:: INFORMATION SHOWN

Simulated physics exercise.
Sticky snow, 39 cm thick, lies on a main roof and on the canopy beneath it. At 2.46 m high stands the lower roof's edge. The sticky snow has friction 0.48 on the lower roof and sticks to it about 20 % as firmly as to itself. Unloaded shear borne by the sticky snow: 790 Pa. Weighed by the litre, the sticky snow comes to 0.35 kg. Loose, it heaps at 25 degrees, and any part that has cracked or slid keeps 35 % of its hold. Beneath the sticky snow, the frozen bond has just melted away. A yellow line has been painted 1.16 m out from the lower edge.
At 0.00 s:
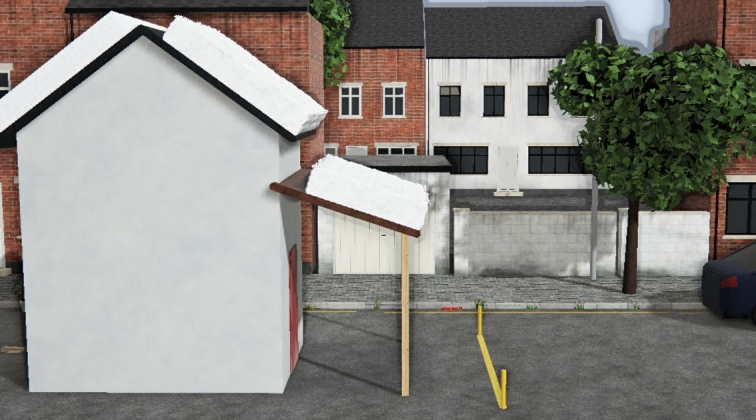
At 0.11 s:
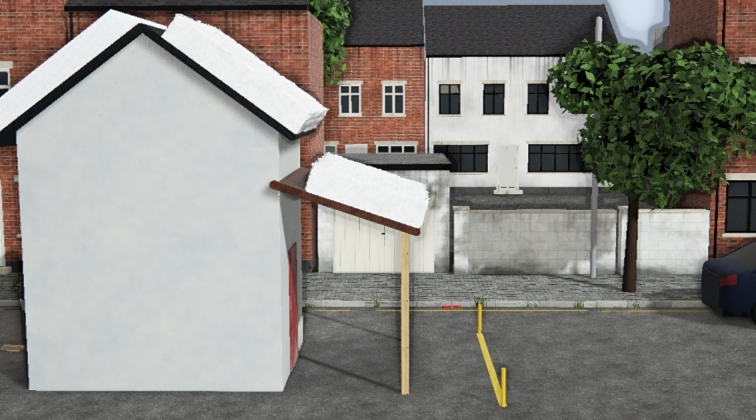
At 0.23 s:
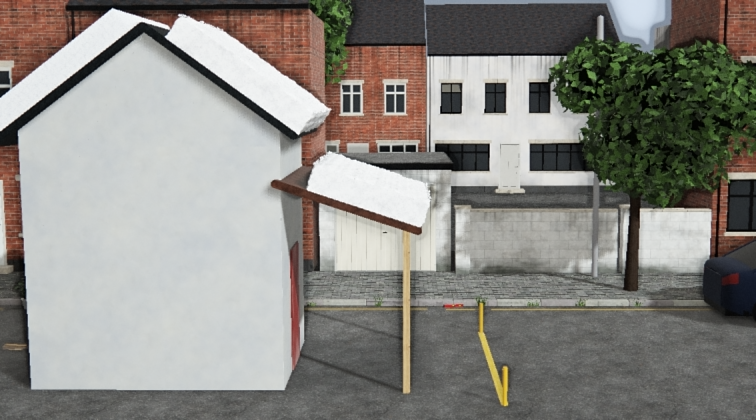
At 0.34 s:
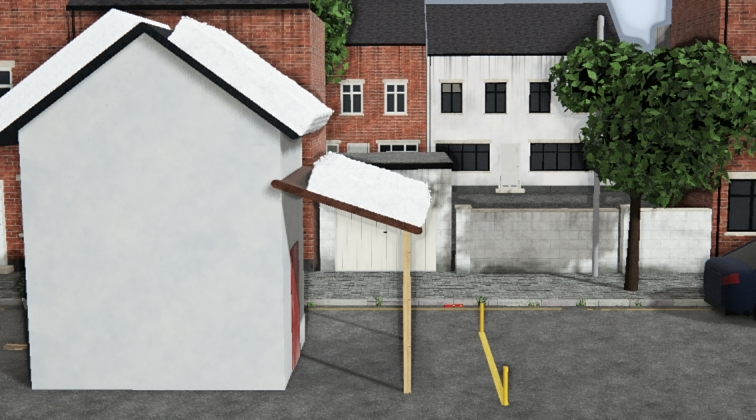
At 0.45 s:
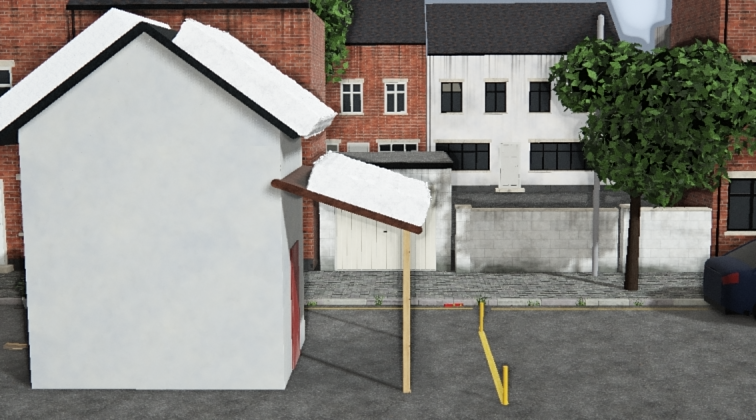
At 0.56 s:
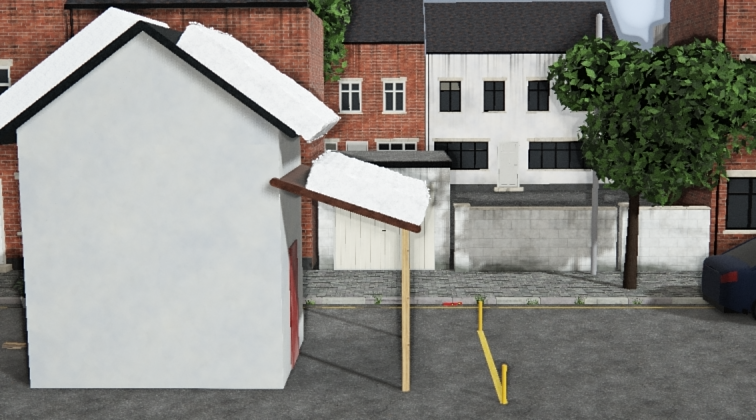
A pale grey gabled building with thick white snow on its dark-edged roof stands at the left of a grey street, seen from across the road at about roof height. A brown, snow-covered canopy on a wooden post juts from its right side, with yellow bars, a green tree, a dark car and brick and white houses beyond. The main roof's right-hand snow slides slowly down the slope in one piece, slightly overhanging the edge, while the canopy snow and camera stay nearly still.
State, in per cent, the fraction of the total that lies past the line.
13 per cent.
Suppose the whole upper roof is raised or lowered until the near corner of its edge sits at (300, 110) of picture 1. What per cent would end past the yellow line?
30 %.
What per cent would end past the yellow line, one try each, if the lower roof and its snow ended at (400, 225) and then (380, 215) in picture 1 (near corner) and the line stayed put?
Try 1: 16 %; try 2: 25 %.
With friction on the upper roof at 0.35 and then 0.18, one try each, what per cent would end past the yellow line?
I'd expect around 25 percent, then around 35 percent.
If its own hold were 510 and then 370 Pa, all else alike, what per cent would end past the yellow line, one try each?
It'd be some 25 percent the first time and some 35 percent the second.
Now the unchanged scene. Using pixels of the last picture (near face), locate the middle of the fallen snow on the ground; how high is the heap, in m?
The heap centres close to (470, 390) and stands about 0.5 m tall.
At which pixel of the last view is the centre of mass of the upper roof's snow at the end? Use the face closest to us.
The middle sits at about (414, 266).
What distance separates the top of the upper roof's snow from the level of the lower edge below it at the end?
I'd put it at around 1.2 m up.
By 1.10 s, none is below the lower edge and 0 % is past the line.
By 1.73 s, none is below the lower edge and 0 % is past the line.
By 2.37 s, 9 % is below the lower edge and 0 % is past the line.
By 3.00 s, 32 % is below the lower edge and 7 % is past the line.
By 5.10 s, at the end, 48 % is below the lower edge and 13 % is past the line.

::::

▶ **TO BE DONE**
Copy the material exactly. Do not include the pictures.

▶ **EXPECTED OUTPUT**
Simulated physics exercise.
Sticky snow, 39 cm thick, lies on a main roof and on the canopy beneath it. At 2.46 m high stands the lower roof's edge. The sticky snow has friction 0.48 on the lower roof and sticks to it about 20 % as firmly as to itself. Unloaded shear borne by the sticky snow: 790 Pa. Weighed by the litre, the sticky snow comes to 0.35 kg. Loose, it heaps at 25 degrees, and any part that has cracked or slid keeps 35 % of its hold. Beneath the sticky snow, the frozen bond has just melted away. A yellow line has been painted 1.16 m out from the lower edge.
At 0.00 s:
At 0.11 s:
At 0.23 s:
At 0.34 s:
At 0.45 s:
At 0.56 s:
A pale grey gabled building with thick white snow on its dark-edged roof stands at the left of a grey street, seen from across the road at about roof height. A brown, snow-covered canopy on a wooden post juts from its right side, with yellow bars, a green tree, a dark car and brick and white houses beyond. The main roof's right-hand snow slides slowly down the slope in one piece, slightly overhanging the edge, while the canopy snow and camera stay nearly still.
State, in per cent, the fraction of the total that lies past the line.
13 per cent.
Suppose the whole upper roof is raised or lowered until the near corner of its edge sits at (300, 110) of picture 1. What per cent would end past the yellow line?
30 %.
What per cent would end past the yellow line, one try each, if the lower roof and its snow ended at (400, 225) and then (380, 215) in picture 1 (near corner) and the line stayed put?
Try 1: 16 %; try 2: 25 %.
With friction on the upper roof at 0.35 and then 0.18, one try each, what per cent would end past the yellow line?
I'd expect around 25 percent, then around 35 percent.
If its own hold were 510 and then 370 Pa, all else alike, what per cent would end past the yellow line, one try each?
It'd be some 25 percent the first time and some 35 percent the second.
Now the unchanged scene. Using pixels of the last picture (near face), locate the middle of the fallen snow on the ground; how high is the heap, in m?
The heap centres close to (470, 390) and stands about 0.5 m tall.
At which pixel of the last view is the centre of mass of the upper roof's snow at the end? Use the face closest to us.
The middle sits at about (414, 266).
What distance separates the top of the upper roof's snow from the level of the lower edge below it at the end?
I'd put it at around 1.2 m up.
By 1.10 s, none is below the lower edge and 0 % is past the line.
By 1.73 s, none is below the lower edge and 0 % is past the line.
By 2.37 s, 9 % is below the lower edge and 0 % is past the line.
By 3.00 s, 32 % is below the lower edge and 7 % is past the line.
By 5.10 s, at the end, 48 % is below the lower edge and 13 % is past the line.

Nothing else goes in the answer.